Supplied material -
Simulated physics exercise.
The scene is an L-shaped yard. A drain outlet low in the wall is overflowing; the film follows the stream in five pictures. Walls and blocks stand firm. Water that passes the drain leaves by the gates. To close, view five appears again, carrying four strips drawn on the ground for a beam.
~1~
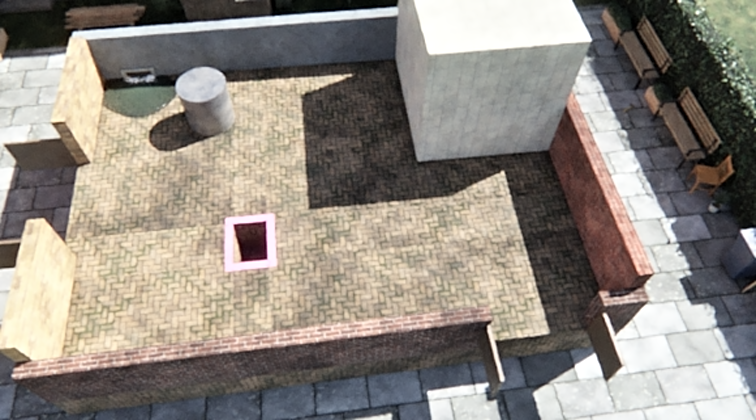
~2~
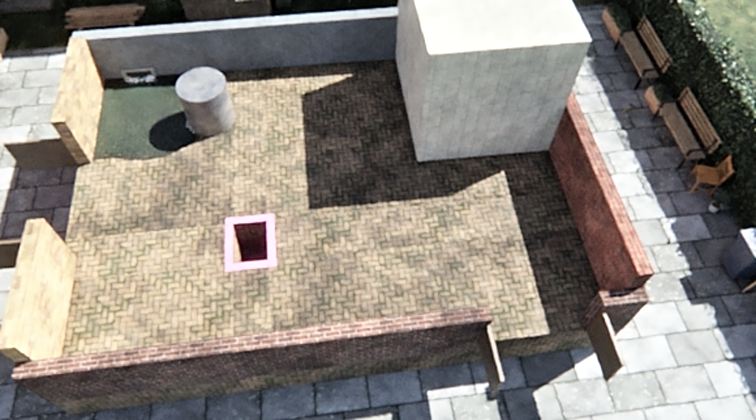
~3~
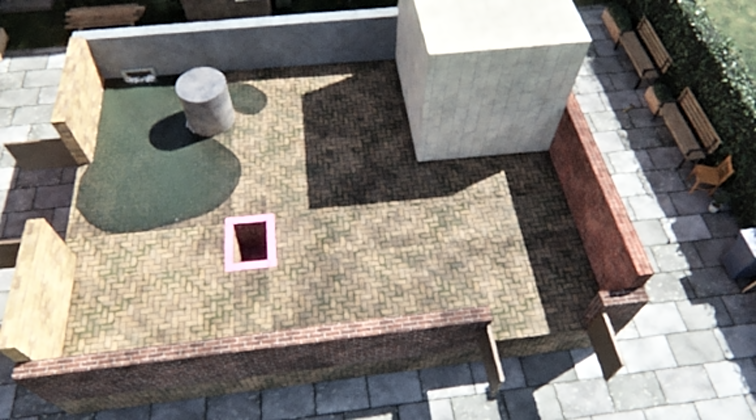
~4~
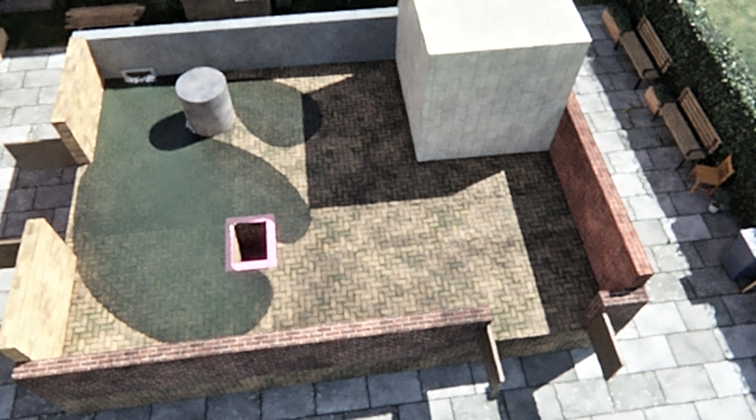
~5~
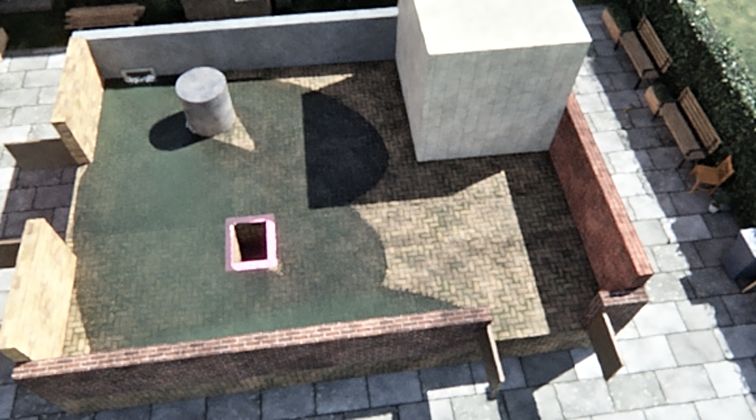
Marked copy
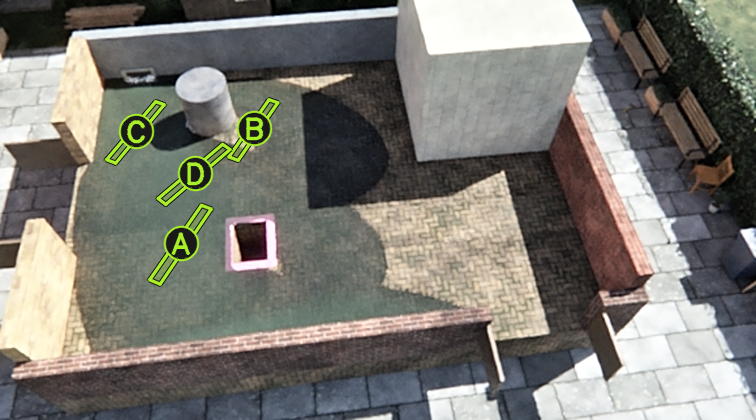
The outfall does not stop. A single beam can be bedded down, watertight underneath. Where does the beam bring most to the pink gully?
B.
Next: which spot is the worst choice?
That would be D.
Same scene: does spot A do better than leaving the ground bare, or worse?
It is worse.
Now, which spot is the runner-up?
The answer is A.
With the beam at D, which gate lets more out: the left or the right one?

Your objective -
Reproduce every line precisely as given, omitting all pictures.

Response for this exercise -
Simulated physics exercise.
The scene is an L-shaped yard. A drain outlet low in the wall is overflowing; the film follows the stream in five pictures. Walls and blocks stand firm. Water that passes the drain leaves by the gates. To close, view five appears again, carrying four strips drawn on the ground for a beam.
~1~
~2~
~3~
~4~
~5~
Marked copy
The outfall does not stop. A single beam can be bedded down, watertight underneath. Where does the beam bring most to the pink gully?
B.
Next: which spot is the worst choice?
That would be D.
Same scene: does spot A do better than leaving the ground bare, or worse?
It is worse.
Now, which spot is the runner-up?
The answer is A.
With the beam at D, which gate lets more out: the left or the right one?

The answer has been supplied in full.